**Exercise brief**:
Write out the complete material exactly as it stands.

=-=-=

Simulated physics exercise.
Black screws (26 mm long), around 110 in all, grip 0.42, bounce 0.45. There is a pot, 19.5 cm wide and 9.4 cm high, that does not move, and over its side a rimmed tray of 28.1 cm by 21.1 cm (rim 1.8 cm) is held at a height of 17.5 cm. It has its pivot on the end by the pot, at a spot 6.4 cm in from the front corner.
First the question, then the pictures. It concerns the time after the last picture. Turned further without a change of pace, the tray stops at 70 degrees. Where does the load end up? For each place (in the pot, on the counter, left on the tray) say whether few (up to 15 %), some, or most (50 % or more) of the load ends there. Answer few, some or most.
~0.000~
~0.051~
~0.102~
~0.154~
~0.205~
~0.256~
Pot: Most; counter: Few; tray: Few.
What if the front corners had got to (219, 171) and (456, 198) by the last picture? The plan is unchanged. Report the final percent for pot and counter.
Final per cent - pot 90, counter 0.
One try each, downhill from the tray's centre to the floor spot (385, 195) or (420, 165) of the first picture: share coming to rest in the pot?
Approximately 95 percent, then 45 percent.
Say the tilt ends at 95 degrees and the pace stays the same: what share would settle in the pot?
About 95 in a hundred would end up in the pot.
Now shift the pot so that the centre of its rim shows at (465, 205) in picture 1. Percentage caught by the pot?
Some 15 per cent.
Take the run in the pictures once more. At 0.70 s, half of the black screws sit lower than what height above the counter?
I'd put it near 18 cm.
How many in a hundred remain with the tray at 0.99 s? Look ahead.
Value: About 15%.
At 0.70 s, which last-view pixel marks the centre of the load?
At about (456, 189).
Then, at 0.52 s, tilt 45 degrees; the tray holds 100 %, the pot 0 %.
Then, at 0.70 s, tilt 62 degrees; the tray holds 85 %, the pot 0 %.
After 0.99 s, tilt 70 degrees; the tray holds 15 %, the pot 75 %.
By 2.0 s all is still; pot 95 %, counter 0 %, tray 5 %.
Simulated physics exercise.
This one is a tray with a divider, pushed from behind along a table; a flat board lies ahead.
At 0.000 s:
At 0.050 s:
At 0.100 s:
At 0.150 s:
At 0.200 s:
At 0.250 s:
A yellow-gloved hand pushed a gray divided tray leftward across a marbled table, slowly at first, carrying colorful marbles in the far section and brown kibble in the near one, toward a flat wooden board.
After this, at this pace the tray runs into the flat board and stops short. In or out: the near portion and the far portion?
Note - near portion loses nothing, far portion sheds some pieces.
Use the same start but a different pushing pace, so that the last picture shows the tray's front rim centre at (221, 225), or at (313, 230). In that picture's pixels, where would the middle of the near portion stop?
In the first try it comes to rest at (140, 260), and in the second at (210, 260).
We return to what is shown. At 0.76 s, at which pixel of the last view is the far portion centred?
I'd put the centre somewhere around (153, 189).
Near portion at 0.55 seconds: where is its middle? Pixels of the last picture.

=-=-=

**Written solution**:
Simulated physics exercise.
Black screws (26 mm long), around 110 in all, grip 0.42, bounce 0.45. There is a pot, 19.5 cm wide and 9.4 cm high, that does not move, and over its side a rimmed tray of 28.1 cm by 21.1 cm (rim 1.8 cm) is held at a height of 17.5 cm. It has its pivot on the end by the pot, at a spot 6.4 cm in from the front corner.
First the question, then the pictures. It concerns the time after the last picture. Turned further without a change of pace, the tray stops at 70 degrees. Where does the load end up? For each place (in the pot, on the counter, left on the tray) say whether few (up to 15 %), some, or most (50 % or more) of the load ends there. Answer few, some or most.
~0.000~
~0.051~
~0.102~
~0.154~
~0.205~
~0.256~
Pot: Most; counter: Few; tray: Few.
What if the front corners had got to (219, 171) and (456, 198) by the last picture? The plan is unchanged. Report the final percent for pot and counter.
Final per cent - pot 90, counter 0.
One try each, downhill from the tray's centre to the floor spot (385, 195) or (420, 165) of the first picture: share coming to rest in the pot?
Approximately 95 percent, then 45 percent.
Say the tilt ends at 95 degrees and the pace stays the same: what share would settle in the pot?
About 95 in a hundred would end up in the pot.
Now shift the pot so that the centre of its rim shows at (465, 205) in picture 1. Percentage caught by the pot?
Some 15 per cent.
Take the run in the pictures once more. At 0.70 s, half of the black screws sit lower than what height above the counter?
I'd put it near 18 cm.
How many in a hundred remain with the tray at 0.99 s? Look ahead.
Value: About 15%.
At 0.70 s, which last-view pixel marks the centre of the load?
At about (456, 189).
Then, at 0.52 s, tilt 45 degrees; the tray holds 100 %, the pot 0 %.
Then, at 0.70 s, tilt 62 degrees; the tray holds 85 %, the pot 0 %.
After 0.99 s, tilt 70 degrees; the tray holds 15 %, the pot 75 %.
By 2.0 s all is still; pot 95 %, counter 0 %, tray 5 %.
Simulated physics exercise.
This one is a tray with a divider, pushed from behind along a table; a flat board lies ahead.
At 0.000 s:
At 0.050 s:
At 0.100 s:
At 0.150 s:
At 0.200 s:
At 0.250 s:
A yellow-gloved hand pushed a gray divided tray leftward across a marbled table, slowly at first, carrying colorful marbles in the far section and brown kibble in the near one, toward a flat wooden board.
After this, at this pace the tray runs into the flat board and stops short. In or out: the near portion and the far portion?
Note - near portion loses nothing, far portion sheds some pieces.
Use the same start but a different pushing pace, so that the last picture shows the tray's front rim centre at (221, 225), or at (313, 230). In that picture's pixels, where would the middle of the near portion stop?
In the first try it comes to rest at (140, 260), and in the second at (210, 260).
We return to what is shown. At 0.76 s, at which pixel of the last view is the far portion centred?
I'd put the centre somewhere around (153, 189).
Near portion at 0.55 seconds: where is its middle? Pixels of the last picture.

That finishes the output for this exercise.